● **Your goal**
Each line of the listing must be transcribed exactly, except for the images, which should be excluded.

● **Information shown**
# # # # # # #
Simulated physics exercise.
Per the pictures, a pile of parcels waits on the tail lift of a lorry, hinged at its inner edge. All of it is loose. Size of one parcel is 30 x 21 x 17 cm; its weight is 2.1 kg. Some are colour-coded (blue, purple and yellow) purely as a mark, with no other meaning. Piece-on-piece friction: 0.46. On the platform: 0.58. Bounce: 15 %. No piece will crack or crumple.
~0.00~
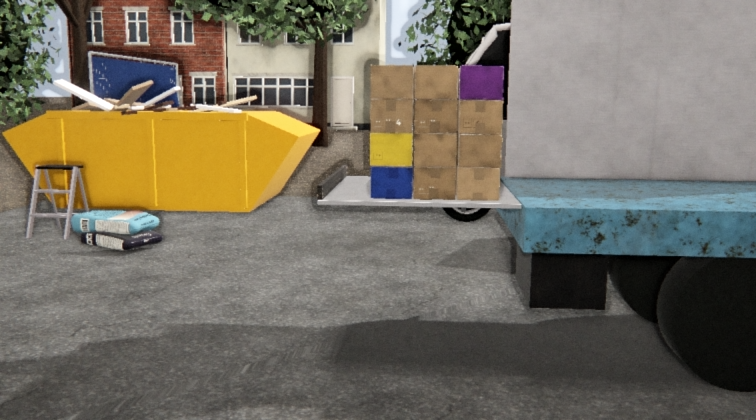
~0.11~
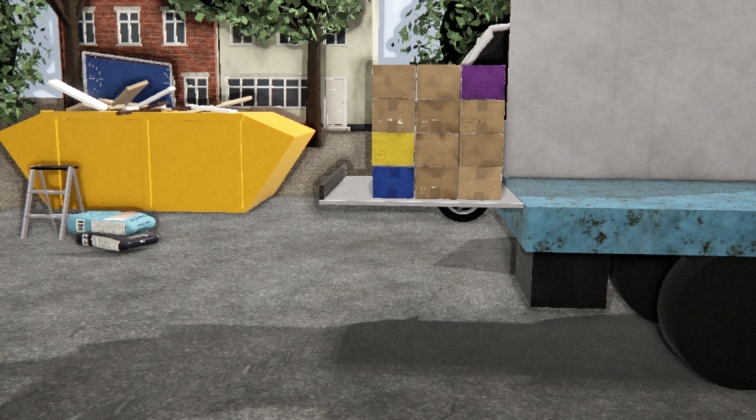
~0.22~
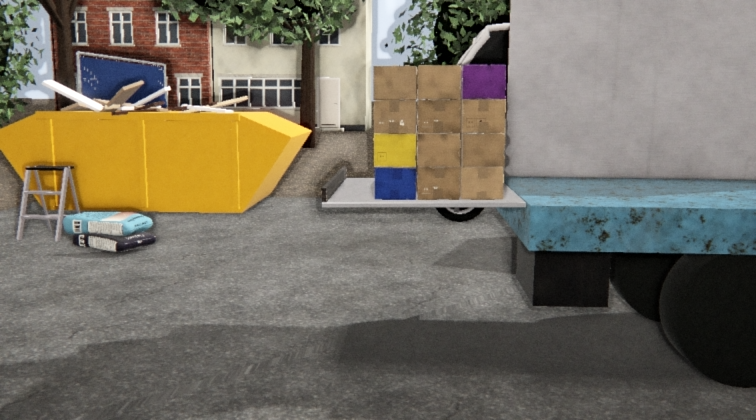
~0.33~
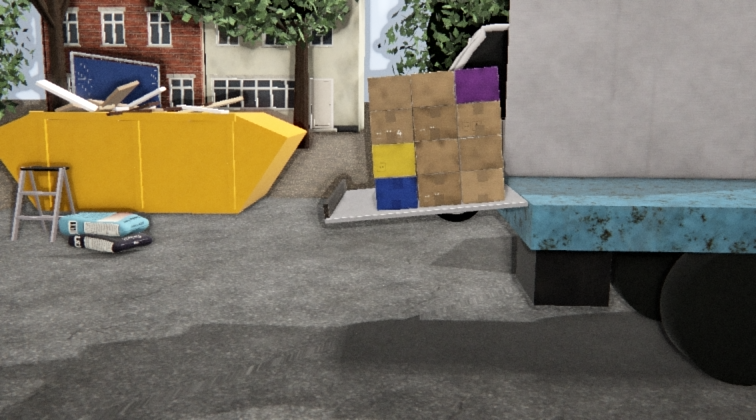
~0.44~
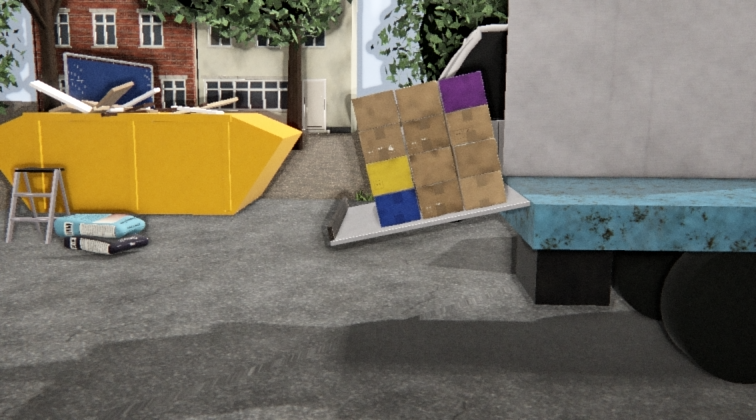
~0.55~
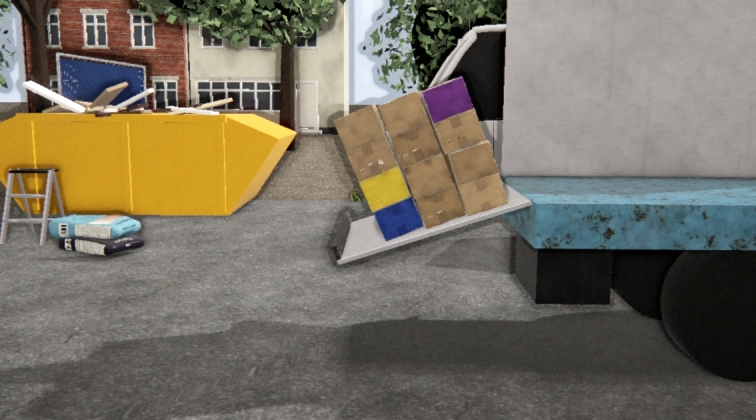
A stack of cardboard boxes, with a few purple, yellow and blue ones, stood level on a lorry's tail lift, then leaned left as the platform's outer edge tilted steadily downward.
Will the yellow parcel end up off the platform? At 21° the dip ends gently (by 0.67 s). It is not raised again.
Gone.
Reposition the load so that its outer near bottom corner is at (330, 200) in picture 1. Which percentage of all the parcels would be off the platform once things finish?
It would come to 50 percent.
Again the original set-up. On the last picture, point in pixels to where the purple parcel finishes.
At about (273, 400).
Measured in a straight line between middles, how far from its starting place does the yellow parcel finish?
Start and end are some 140 cm apart.
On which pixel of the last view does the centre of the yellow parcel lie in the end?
In the final picture it sits close to (214, 356).
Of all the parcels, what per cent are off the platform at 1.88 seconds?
55 per cent.
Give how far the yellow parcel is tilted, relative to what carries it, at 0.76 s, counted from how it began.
Measured against how it began, the tilt is near 30 degrees.
By 0.76 s, slope 21°; none of the 42 parcels off the platform, 37 disturbed; yellow parcel tilted 29°; blue parcel tilted 29°.
By 1.08 s, slope 21°; 15 of the 42 parcels off the platform; yellow parcel upside down; blue parcel on its side.
By 1.88 s, slope 21°; 24 of the 42 parcels off the platform; yellow parcel on its side; blue parcel upside down.
When it is over (2.7 s), slope 21°; 24 of the 42 parcels off the platform; yellow parcel on its side; blue parcel on its side; purple parcel on its side. In pixels of the last frame, middles, yellow parcel near (214, 357), blue parcel near (325, 377).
# # # # # # #
● **Output below**
Simulated physics exercise.
Per the pictures, a pile of parcels waits on the tail lift of a lorry, hinged at its inner edge. All of it is loose. Size of one parcel is 30 x 21 x 17 cm; its weight is 2.1 kg. Some are colour-coded (blue, purple and yellow) purely as a mark, with no other meaning. Piece-on-piece friction: 0.46. On the platform: 0.58. Bounce: 15 %. No piece will crack or crumple.
~0.00~
~0.11~
~0.22~
~0.33~
~0.44~
~0.55~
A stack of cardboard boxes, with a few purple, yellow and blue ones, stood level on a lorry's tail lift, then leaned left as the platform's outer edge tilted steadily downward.
Will the yellow parcel end up off the platform? At 21° the dip ends gently (by 0.67 s). It is not raised again.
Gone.
Reposition the load so that its outer near bottom corner is at (330, 200) in picture 1. Which percentage of all the parcels would be off the platform once things finish?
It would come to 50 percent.
Again the original set-up. On the last picture, point in pixels to where the purple parcel finishes.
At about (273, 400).
Measured in a straight line between middles, how far from its starting place does the yellow parcel finish?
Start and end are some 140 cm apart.
On which pixel of the last view does the centre of the yellow parcel lie in the end?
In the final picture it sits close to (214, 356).
Of all the parcels, what per cent are off the platform at 1.88 seconds?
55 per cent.
Give how far the yellow parcel is tilted, relative to what carries it, at 0.76 s, counted from how it began.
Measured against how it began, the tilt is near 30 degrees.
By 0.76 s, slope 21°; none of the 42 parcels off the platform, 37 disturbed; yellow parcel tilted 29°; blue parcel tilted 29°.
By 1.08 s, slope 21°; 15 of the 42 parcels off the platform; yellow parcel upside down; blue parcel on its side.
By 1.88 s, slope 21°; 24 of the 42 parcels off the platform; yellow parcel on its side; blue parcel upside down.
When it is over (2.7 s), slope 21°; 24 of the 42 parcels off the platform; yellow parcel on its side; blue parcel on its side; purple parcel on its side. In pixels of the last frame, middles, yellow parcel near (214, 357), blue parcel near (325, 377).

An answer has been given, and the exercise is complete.